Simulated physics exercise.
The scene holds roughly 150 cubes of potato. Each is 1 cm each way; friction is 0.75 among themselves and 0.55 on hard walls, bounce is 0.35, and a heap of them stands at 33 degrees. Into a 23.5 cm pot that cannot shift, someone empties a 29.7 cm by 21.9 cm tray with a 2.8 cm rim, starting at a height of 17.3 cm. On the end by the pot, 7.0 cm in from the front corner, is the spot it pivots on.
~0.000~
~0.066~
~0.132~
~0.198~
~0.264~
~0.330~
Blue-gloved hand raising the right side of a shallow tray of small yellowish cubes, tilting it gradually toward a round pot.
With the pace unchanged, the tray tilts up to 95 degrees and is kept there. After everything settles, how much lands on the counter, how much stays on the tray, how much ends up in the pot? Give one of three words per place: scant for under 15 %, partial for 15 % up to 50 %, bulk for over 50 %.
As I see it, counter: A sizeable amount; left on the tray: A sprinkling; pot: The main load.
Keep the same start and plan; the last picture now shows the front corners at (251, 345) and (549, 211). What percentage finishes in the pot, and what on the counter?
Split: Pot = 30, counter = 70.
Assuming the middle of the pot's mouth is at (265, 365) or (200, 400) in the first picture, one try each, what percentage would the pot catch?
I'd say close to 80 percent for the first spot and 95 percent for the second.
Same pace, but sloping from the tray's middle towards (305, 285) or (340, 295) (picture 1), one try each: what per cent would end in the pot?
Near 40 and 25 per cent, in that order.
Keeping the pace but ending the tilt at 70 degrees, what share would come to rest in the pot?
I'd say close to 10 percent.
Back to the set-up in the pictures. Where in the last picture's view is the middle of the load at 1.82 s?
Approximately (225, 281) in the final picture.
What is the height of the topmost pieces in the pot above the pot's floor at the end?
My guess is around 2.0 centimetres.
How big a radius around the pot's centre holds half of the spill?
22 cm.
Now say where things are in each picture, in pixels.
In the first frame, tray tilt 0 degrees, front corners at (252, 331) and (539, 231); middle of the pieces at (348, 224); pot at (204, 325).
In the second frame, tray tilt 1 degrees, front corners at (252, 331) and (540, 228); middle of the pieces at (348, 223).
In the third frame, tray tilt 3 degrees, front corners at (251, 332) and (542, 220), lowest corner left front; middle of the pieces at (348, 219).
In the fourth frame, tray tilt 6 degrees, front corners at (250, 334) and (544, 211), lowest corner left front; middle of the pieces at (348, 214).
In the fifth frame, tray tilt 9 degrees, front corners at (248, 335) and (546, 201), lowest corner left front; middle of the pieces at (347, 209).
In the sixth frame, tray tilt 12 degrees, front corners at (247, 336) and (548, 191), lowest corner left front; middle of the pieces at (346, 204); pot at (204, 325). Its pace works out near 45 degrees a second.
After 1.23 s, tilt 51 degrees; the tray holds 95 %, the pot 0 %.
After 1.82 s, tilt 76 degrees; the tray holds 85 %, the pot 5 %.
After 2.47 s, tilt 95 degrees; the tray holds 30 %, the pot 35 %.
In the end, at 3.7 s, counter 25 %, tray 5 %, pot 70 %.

→ WRITTEN TASK
Please quote the data above in full, with no line missing.

→ ANSWER TO THIS EXERCISE
Simulated physics exercise.
The scene holds roughly 150 cubes of potato. Each is 1 cm each way; friction is 0.75 among themselves and 0.55 on hard walls, bounce is 0.35, and a heap of them stands at 33 degrees. Into a 23.5 cm pot that cannot shift, someone empties a 29.7 cm by 21.9 cm tray with a 2.8 cm rim, starting at a height of 17.3 cm. On the end by the pot, 7.0 cm in from the front corner, is the spot it pivots on.
~0.000~
~0.066~
~0.132~
~0.198~
~0.264~
~0.330~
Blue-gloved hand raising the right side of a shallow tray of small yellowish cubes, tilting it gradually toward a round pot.
With the pace unchanged, the tray tilts up to 95 degrees and is kept there. After everything settles, how much lands on the counter, how much stays on the tray, how much ends up in the pot? Give one of three words per place: scant for under 15 %, partial for 15 % up to 50 %, bulk for over 50 %.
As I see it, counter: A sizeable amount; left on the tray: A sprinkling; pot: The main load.
Keep the same start and plan; the last picture now shows the front corners at (251, 345) and (549, 211). What percentage finishes in the pot, and what on the counter?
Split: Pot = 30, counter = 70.
Assuming the middle of the pot's mouth is at (265, 365) or (200, 400) in the first picture, one try each, what percentage would the pot catch?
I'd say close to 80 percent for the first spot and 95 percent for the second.
Same pace, but sloping from the tray's middle towards (305, 285) or (340, 295) (picture 1), one try each: what per cent would end in the pot?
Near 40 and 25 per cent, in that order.
Keeping the pace but ending the tilt at 70 degrees, what share would come to rest in the pot?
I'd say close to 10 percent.
Back to the set-up in the pictures. Where in the last picture's view is the middle of the load at 1.82 s?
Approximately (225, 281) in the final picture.
What is the height of the topmost pieces in the pot above the pot's floor at the end?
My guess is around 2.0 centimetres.
How big a radius around the pot's centre holds half of the spill?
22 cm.
Now say where things are in each picture, in pixels.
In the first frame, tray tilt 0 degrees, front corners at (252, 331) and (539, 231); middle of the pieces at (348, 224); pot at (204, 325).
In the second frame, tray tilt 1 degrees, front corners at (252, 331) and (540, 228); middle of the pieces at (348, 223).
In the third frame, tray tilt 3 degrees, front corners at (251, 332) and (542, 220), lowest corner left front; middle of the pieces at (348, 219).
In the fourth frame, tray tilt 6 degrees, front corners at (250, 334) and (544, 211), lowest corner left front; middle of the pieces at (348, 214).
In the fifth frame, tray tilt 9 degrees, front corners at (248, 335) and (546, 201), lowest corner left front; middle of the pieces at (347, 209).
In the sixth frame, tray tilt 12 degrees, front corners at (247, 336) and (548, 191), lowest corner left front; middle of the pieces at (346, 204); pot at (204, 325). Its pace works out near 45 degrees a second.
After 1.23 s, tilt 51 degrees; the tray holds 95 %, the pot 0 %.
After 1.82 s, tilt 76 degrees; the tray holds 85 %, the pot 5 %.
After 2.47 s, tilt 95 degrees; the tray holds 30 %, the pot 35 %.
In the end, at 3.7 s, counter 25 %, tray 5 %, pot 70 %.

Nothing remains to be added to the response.